> _Given instruction_
Go through the data below and copy it exactly, skipping every picture.
========================================
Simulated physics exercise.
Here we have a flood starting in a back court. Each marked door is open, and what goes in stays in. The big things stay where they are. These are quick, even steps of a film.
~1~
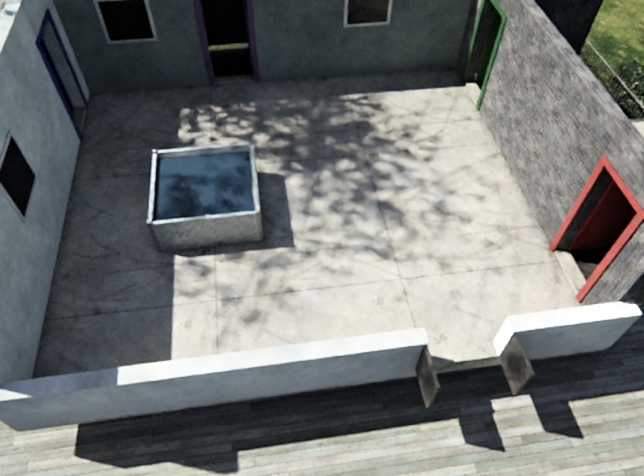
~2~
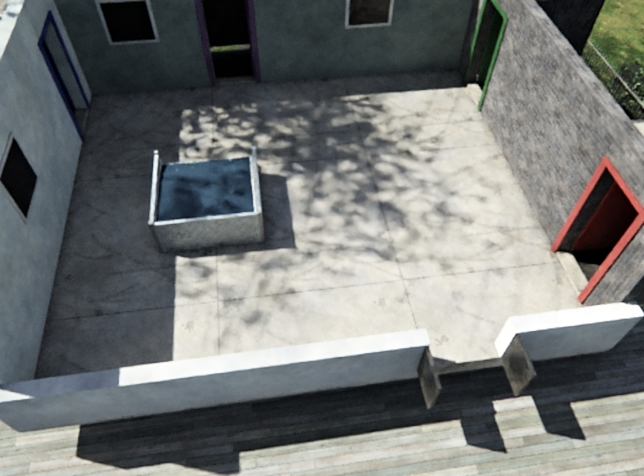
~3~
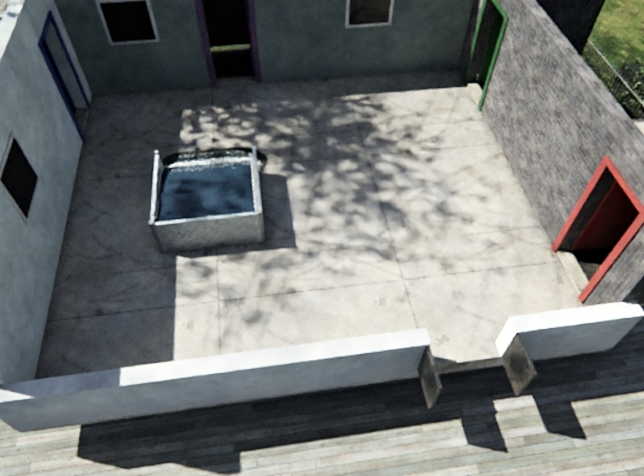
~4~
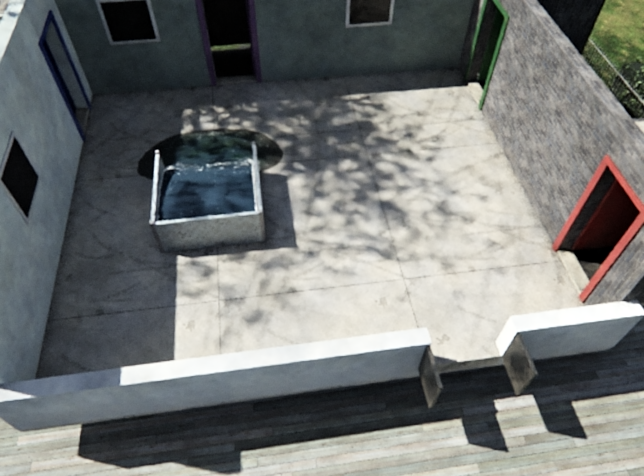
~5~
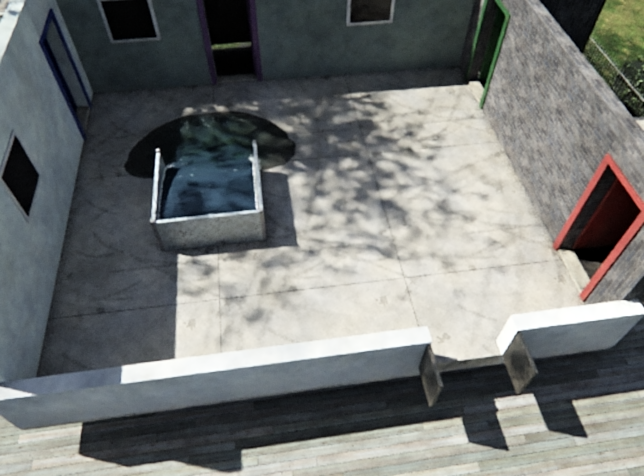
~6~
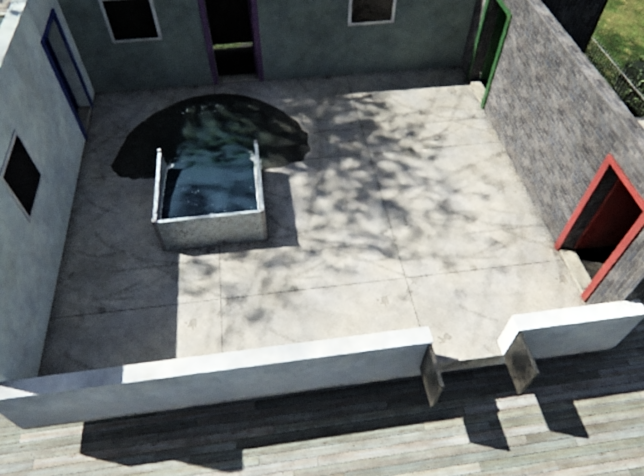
To begin with, a square tank of water sits whole and still in a sunlit, walled courtyard. Its far side then opens, and a dark, wet patch appears on the paving behind it, spreading outward step by step into a broad, rounded fan beyond the tank.
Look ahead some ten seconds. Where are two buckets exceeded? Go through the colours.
One by one: The purple door floods; the red door holds within the limit; the green door floods; the blue door floods.
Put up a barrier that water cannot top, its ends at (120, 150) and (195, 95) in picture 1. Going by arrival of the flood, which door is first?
The purple door.
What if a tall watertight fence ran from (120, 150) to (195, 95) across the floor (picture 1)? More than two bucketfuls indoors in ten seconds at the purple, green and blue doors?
One by one: The purple one floods; the green one goes over; the blue one lets less in.
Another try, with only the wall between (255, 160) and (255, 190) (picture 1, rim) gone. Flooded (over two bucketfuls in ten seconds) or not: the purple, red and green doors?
One by one: The purple one keeps below it; the red one takes more; the green one floods.
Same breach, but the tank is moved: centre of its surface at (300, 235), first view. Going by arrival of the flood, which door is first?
That is the one in purple.
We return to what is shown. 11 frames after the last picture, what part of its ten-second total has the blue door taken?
Close to 0 %.
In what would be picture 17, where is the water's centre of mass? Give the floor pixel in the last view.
Roughly at (210, 139).
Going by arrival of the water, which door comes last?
I say the door marked red.
A moment on, water covers 20 % of the floor; the purple door over two buckets in, the red door not reached, the green door not reached, the blue door not reached.
Next, water covers 25 % of the floor; the purple door far over two buckets in, the red door not reached, the green door not reached, the blue door wet at the sill, nothing in.
Then, water covers 30 % of the floor; the purple door far over two buckets in, the red door not reached, the green door wet at the sill, nothing in, the blue door over two buckets in.
Later, water covers 50 % of the floor; the purple door far over two buckets in, the red door not reached, the green door over two buckets in, the blue door over two buckets in.
In the end, water covers 70 % of the floor; the purple door far over two buckets in, the red door wet at the sill, nothing in, the green door over two buckets in, the blue door over two buckets in.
========================================
> _Task answer_
Simulated physics exercise.
Here we have a flood starting in a back court. Each marked door is open, and what goes in stays in. The big things stay where they are. These are quick, even steps of a film.
~1~
~2~
~3~
~4~
~5~
~6~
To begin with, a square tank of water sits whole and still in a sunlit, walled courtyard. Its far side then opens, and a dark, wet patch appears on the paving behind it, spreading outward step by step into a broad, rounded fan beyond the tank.
Look ahead some ten seconds. Where are two buckets exceeded? Go through the colours.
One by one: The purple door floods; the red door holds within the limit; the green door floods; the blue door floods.
Put up a barrier that water cannot top, its ends at (120, 150) and (195, 95) in picture 1. Going by arrival of the flood, which door is first?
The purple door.
What if a tall watertight fence ran from (120, 150) to (195, 95) across the floor (picture 1)? More than two bucketfuls indoors in ten seconds at the purple, green and blue doors?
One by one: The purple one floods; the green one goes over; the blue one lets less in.
Another try, with only the wall between (255, 160) and (255, 190) (picture 1, rim) gone. Flooded (over two bucketfuls in ten seconds) or not: the purple, red and green doors?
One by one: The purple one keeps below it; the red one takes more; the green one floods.
Same breach, but the tank is moved: centre of its surface at (300, 235), first view. Going by arrival of the flood, which door is first?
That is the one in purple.
We return to what is shown. 11 frames after the last picture, what part of its ten-second total has the blue door taken?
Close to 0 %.
In what would be picture 17, where is the water's centre of mass? Give the floor pixel in the last view.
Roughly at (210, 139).
Going by arrival of the water, which door comes last?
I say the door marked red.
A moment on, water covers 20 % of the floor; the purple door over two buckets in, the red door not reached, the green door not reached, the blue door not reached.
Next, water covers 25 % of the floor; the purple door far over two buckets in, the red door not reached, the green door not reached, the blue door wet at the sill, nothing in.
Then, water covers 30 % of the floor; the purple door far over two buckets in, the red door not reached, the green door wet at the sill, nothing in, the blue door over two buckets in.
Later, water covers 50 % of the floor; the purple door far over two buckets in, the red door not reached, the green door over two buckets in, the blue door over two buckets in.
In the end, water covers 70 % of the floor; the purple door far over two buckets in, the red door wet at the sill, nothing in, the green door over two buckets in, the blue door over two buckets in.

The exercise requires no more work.